- _Data lines_
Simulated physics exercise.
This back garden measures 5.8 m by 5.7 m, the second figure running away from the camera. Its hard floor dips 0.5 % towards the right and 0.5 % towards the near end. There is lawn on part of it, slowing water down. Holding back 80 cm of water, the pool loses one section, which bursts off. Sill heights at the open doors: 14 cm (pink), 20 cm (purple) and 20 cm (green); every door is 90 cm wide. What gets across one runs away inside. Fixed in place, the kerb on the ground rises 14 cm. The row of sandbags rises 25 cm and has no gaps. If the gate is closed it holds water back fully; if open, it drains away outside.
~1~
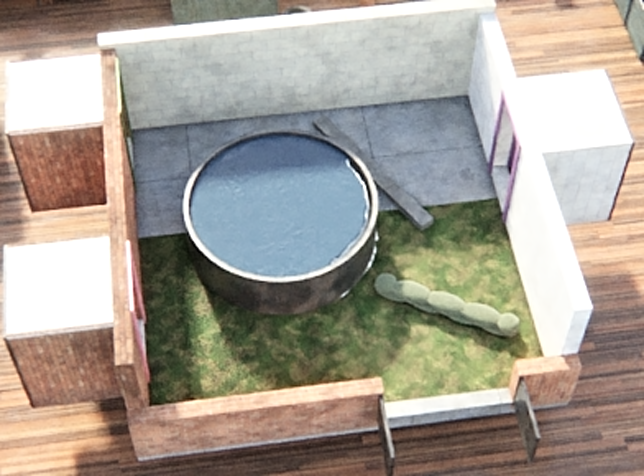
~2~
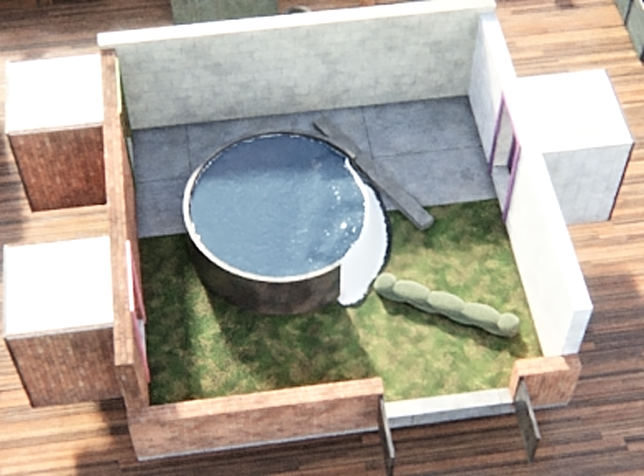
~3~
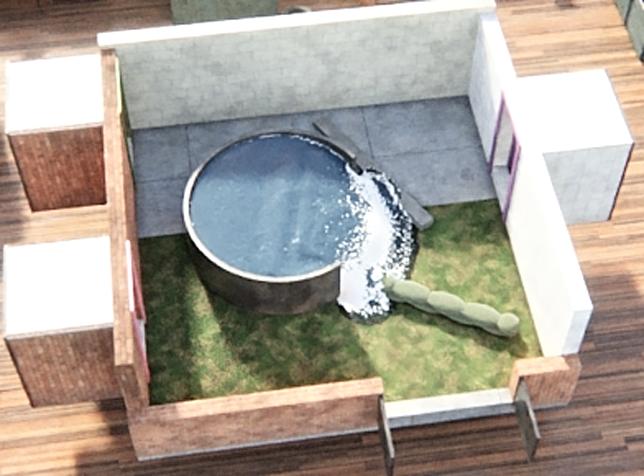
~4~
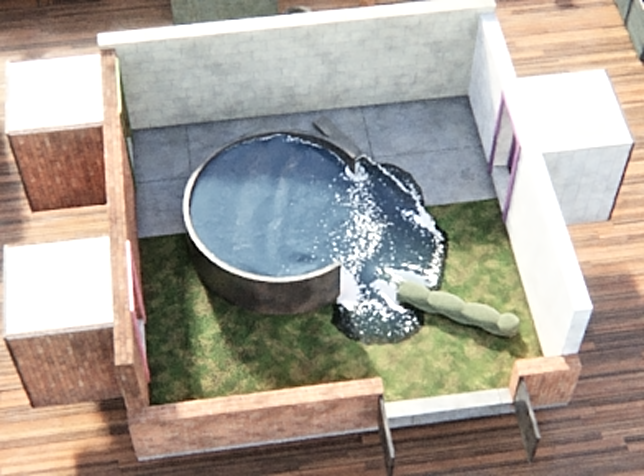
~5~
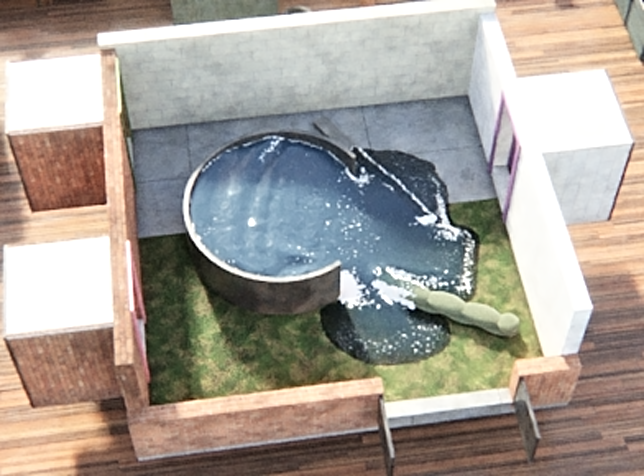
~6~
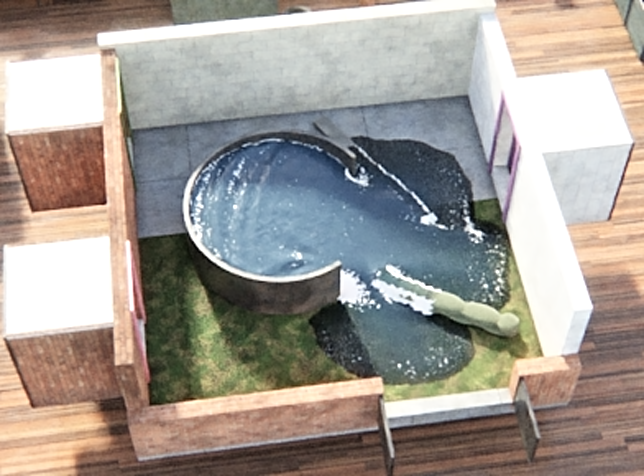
In a walled back garden, a section on the right side of a round pool bursts open, and water gushes out in a foaming rush, spreading across the paving and lawn and around a low row of sandbags.
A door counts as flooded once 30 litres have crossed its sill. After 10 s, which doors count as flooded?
After that time: The pink door is not flooded; the purple door is flooded; the green door is not flooded.
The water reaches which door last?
That would be the pink one.
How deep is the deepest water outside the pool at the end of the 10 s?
I'd put it at close to 17 cm.
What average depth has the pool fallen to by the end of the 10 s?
Some 14 cm on average.
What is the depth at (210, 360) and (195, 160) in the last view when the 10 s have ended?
About 12 cm and 9 cm.
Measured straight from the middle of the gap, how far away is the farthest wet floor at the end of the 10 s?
Roughly 4.6 m.
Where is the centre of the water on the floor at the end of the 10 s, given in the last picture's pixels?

- _Problem to work on_
Every line of the data should be copied as it stands, without the images.

- _Final result_
Simulated physics exercise.
This back garden measures 5.8 m by 5.7 m, the second figure running away from the camera. Its hard floor dips 0.5 % towards the right and 0.5 % towards the near end. There is lawn on part of it, slowing water down. Holding back 80 cm of water, the pool loses one section, which bursts off. Sill heights at the open doors: 14 cm (pink), 20 cm (purple) and 20 cm (green); every door is 90 cm wide. What gets across one runs away inside. Fixed in place, the kerb on the ground rises 14 cm. The row of sandbags rises 25 cm and has no gaps. If the gate is closed it holds water back fully; if open, it drains away outside.
~1~
~2~
~3~
~4~
~5~
~6~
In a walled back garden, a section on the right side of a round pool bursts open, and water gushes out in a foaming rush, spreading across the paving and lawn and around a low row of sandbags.
A door counts as flooded once 30 litres have crossed its sill. After 10 s, which doors count as flooded?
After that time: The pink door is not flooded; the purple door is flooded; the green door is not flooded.
The water reaches which door last?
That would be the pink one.
How deep is the deepest water outside the pool at the end of the 10 s?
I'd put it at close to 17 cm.
What average depth has the pool fallen to by the end of the 10 s?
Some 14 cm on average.
What is the depth at (210, 360) and (195, 160) in the last view when the 10 s have ended?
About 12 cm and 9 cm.
Measured straight from the middle of the gap, how far away is the farthest wet floor at the end of the 10 s?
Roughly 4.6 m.
Where is the centre of the water on the floor at the end of the 10 s, given in the last picture's pixels?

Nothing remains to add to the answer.